## [Directions for this task]
Transcribe the listing verbatim. Do not carry over any pictures.

***

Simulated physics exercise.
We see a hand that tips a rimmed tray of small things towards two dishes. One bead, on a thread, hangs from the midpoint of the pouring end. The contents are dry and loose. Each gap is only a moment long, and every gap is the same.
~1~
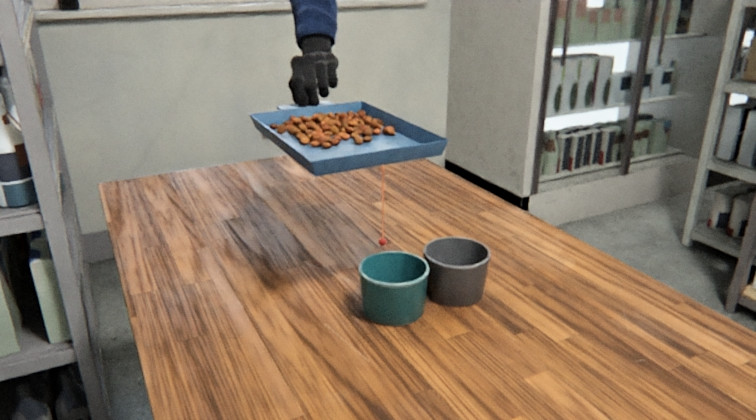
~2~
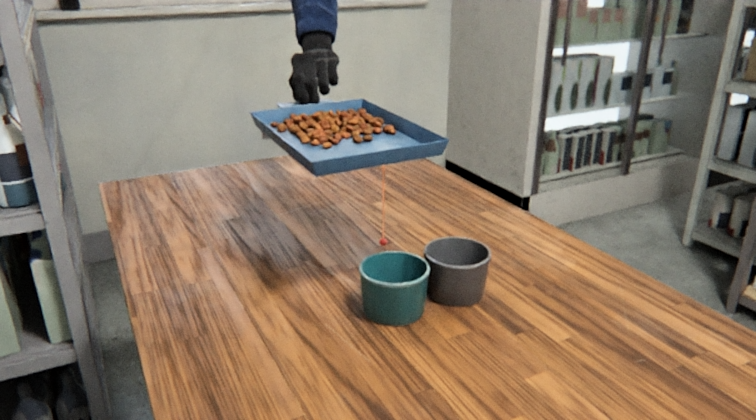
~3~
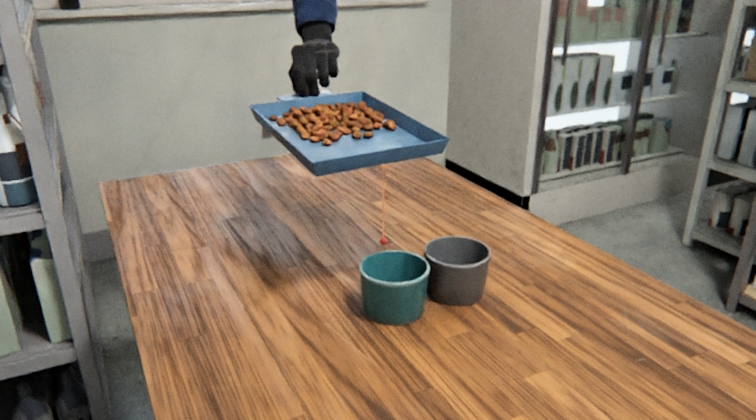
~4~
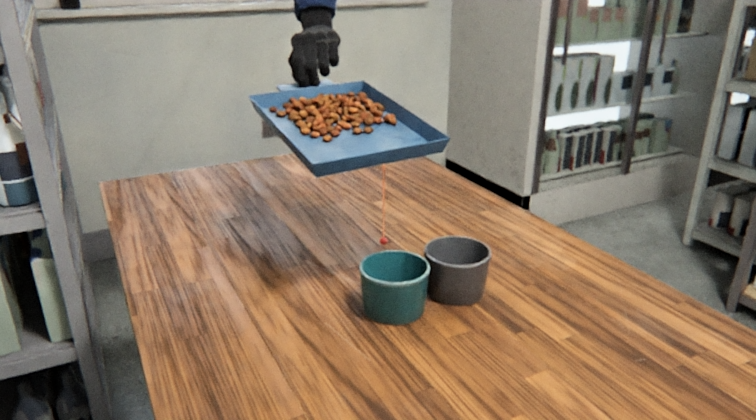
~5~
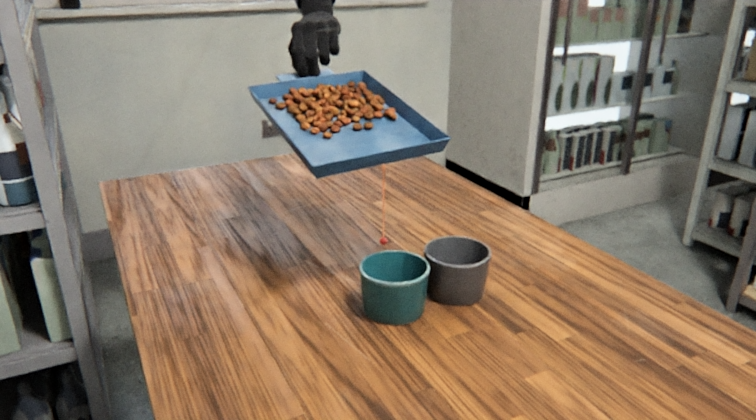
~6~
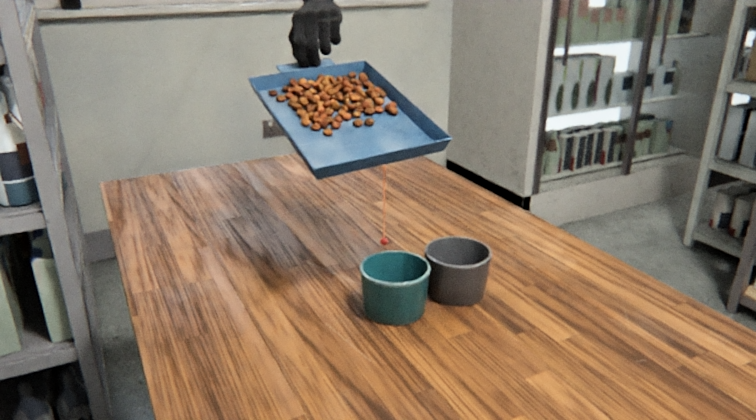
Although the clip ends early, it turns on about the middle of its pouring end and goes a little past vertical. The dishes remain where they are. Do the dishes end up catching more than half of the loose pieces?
No.
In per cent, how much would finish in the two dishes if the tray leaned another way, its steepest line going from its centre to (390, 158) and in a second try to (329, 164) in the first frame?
70 % and 0 %, roughly.
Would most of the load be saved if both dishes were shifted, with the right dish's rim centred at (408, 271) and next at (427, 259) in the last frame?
At place one in excess of half; at place two in excess of half.
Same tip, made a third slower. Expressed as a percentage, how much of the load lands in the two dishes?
Something like 30 percent, give or take.
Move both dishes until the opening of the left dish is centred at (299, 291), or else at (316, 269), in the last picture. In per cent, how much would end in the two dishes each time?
It works out to 70 percent and then 30 percent.
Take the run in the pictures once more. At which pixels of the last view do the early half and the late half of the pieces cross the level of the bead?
First half (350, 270); second half (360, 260).
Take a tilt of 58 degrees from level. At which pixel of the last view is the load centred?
Load centre: Approx. (355, 155).
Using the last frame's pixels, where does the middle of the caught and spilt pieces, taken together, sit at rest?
Roughly pixel (355, 322).
Soon, tray tipped steeply; nearly all on the tray; a small part in the air.
A while on, tray tipped right over; about half on the tray; a small part in the left dish; a stray few in the right dish; about a third outside both; a small part in the air.
Towards the end, tray tipped past a quarter turn; about a quarter in the left dish; a stray few in the right dish; about two thirds outside both.
Finally, tray tipped past a quarter turn; about a quarter in the left dish; a stray few in the right dish; about two thirds outside both.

***

## [Task output]
Simulated physics exercise.
We see a hand that tips a rimmed tray of small things towards two dishes. One bead, on a thread, hangs from the midpoint of the pouring end. The contents are dry and loose. Each gap is only a moment long, and every gap is the same.
~1~
~2~
~3~
~4~
~5~
~6~
Although the clip ends early, it turns on about the middle of its pouring end and goes a little past vertical. The dishes remain where they are. Do the dishes end up catching more than half of the loose pieces?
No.
In per cent, how much would finish in the two dishes if the tray leaned another way, its steepest line going from its centre to (390, 158) and in a second try to (329, 164) in the first frame?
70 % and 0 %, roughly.
Would most of the load be saved if both dishes were shifted, with the right dish's rim centred at (408, 271) and next at (427, 259) in the last frame?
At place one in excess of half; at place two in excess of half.
Same tip, made a third slower. Expressed as a percentage, how much of the load lands in the two dishes?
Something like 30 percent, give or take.
Move both dishes until the opening of the left dish is centred at (299, 291), or else at (316, 269), in the last picture. In per cent, how much would end in the two dishes each time?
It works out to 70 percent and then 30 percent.
Take the run in the pictures once more. At which pixels of the last view do the early half and the late half of the pieces cross the level of the bead?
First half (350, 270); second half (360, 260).
Take a tilt of 58 degrees from level. At which pixel of the last view is the load centred?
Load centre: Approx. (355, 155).
Using the last frame's pixels, where does the middle of the caught and spilt pieces, taken together, sit at rest?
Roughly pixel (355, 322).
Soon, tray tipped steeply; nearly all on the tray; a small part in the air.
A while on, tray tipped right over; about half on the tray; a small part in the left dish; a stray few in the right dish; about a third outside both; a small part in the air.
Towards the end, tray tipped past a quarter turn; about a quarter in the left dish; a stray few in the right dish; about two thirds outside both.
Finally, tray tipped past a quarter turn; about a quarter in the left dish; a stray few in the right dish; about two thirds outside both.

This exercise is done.